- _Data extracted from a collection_
☆ ☆ ☆ ☆ ☆
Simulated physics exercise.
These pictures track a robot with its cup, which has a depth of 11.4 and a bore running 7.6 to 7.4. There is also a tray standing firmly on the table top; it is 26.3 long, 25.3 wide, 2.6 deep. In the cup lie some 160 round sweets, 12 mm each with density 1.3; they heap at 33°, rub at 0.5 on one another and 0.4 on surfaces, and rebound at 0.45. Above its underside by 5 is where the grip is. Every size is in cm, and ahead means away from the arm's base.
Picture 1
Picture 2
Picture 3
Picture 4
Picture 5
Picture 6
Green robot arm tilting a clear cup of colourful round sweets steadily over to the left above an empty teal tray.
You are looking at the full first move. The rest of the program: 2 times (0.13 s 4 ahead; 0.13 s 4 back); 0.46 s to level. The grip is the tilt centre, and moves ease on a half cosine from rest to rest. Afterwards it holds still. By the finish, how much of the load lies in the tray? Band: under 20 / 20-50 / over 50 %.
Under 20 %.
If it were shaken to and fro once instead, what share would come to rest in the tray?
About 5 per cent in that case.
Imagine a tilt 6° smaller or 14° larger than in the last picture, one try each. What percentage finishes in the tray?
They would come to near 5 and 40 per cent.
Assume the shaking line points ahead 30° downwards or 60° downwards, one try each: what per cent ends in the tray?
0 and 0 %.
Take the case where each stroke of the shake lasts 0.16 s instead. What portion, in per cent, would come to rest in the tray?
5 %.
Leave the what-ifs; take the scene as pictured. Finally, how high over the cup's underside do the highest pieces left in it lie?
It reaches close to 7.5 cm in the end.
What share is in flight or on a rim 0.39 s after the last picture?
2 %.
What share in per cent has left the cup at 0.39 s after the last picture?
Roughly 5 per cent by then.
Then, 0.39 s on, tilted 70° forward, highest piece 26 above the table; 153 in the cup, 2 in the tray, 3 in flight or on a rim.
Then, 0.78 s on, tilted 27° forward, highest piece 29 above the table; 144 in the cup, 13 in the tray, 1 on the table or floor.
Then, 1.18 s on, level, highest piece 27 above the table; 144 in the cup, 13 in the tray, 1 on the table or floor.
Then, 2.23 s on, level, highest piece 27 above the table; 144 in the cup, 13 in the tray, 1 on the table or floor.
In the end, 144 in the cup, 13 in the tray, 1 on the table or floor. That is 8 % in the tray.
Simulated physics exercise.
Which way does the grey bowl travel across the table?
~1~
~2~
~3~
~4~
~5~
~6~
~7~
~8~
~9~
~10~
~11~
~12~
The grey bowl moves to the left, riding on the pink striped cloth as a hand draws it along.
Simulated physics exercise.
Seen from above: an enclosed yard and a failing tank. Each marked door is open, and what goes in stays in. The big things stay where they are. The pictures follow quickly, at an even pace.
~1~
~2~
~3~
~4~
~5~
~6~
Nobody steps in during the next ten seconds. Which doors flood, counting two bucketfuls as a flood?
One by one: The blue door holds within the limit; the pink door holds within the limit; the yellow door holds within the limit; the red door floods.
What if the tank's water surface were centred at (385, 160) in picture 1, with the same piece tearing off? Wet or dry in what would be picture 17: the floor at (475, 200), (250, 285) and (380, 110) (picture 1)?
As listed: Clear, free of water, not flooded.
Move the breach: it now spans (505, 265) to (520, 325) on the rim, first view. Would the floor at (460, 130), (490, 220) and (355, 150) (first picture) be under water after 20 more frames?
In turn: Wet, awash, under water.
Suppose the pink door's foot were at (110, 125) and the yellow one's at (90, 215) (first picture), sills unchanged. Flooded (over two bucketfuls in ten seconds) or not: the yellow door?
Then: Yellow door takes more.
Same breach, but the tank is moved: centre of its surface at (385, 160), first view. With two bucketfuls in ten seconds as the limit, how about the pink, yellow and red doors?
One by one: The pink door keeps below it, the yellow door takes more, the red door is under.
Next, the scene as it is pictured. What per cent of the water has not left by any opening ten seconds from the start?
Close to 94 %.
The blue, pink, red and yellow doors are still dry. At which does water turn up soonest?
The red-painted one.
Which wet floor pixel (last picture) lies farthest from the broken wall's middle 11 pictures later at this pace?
☆ ☆ ☆ ☆ ☆
Repeat every entry exactly as written above.

Simulated physics exercise.
These pictures track a robot with its cup, which has a depth of 11.4 and a bore running 7.6 to 7.4. There is also a tray standing firmly on the table top; it is 26.3 long, 25.3 wide, 2.6 deep. In the cup lie some 160 round sweets, 12 mm each with density 1.3; they heap at 33°, rub at 0.5 on one another and 0.4 on surfaces, and rebound at 0.45. Above its underside by 5 is where the grip is. Every size is in cm, and ahead means away from the arm's base.
Picture 1
Picture 2
Picture 3
Picture 4
Picture 5
Picture 6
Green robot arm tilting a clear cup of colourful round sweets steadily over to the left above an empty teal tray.
You are looking at the full first move. The rest of the program: 2 times (0.13 s 4 ahead; 0.13 s 4 back); 0.46 s to level. The grip is the tilt centre, and moves ease on a half cosine from rest to rest. Afterwards it holds still. By the finish, how much of the load lies in the tray? Band: under 20 / 20-50 / over 50 %.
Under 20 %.
If it were shaken to and fro once instead, what share would come to rest in the tray?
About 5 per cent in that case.
Imagine a tilt 6° smaller or 14° larger than in the last picture, one try each. What percentage finishes in the tray?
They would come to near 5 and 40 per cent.
Assume the shaking line points ahead 30° downwards or 60° downwards, one try each: what per cent ends in the tray?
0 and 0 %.
Take the case where each stroke of the shake lasts 0.16 s instead. What portion, in per cent, would come to rest in the tray?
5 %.
Leave the what-ifs; take the scene as pictured. Finally, how high over the cup's underside do the highest pieces left in it lie?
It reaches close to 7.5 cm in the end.
What share is in flight or on a rim 0.39 s after the last picture?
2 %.
What share in per cent has left the cup at 0.39 s after the last picture?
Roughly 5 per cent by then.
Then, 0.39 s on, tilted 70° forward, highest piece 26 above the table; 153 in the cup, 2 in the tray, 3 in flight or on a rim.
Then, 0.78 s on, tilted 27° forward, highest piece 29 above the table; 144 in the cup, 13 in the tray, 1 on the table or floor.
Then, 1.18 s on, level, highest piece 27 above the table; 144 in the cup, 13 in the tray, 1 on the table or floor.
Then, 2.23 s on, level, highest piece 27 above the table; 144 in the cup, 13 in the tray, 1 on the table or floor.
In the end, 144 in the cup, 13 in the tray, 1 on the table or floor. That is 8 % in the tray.
Simulated physics exercise.
Which way does the grey bowl travel across the table?
~1~
~2~
~3~
~4~
~5~
~6~
~7~
~8~
~9~
~10~
~11~
~12~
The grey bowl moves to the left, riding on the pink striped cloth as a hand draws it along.
Simulated physics exercise.
Seen from above: an enclosed yard and a failing tank. Each marked door is open, and what goes in stays in. The big things stay where they are. The pictures follow quickly, at an even pace.
~1~
~2~
~3~
~4~
~5~
~6~
Nobody steps in during the next ten seconds. Which doors flood, counting two bucketfuls as a flood?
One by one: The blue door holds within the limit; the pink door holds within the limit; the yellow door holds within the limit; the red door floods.
What if the tank's water surface were centred at (385, 160) in picture 1, with the same piece tearing off? Wet or dry in what would be picture 17: the floor at (475, 200), (250, 285) and (380, 110) (picture 1)?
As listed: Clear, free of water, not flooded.
Move the breach: it now spans (505, 265) to (520, 325) on the rim, first view. Would the floor at (460, 130), (490, 220) and (355, 150) (first picture) be under water after 20 more frames?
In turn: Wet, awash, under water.
Suppose the pink door's foot were at (110, 125) and the yellow one's at (90, 215) (first picture), sills unchanged. Flooded (over two bucketfuls in ten seconds) or not: the yellow door?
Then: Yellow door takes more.
Same breach, but the tank is moved: centre of its surface at (385, 160), first view. With two bucketfuls in ten seconds as the limit, how about the pink, yellow and red doors?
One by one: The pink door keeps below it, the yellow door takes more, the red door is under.
Next, the scene as it is pictured. What per cent of the water has not left by any opening ten seconds from the start?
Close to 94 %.
The blue, pink, red and yellow doors are still dry. At which does water turn up soonest?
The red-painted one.
Which wet floor pixel (last picture) lies farthest from the broken wall's middle 11 pictures later at this pace?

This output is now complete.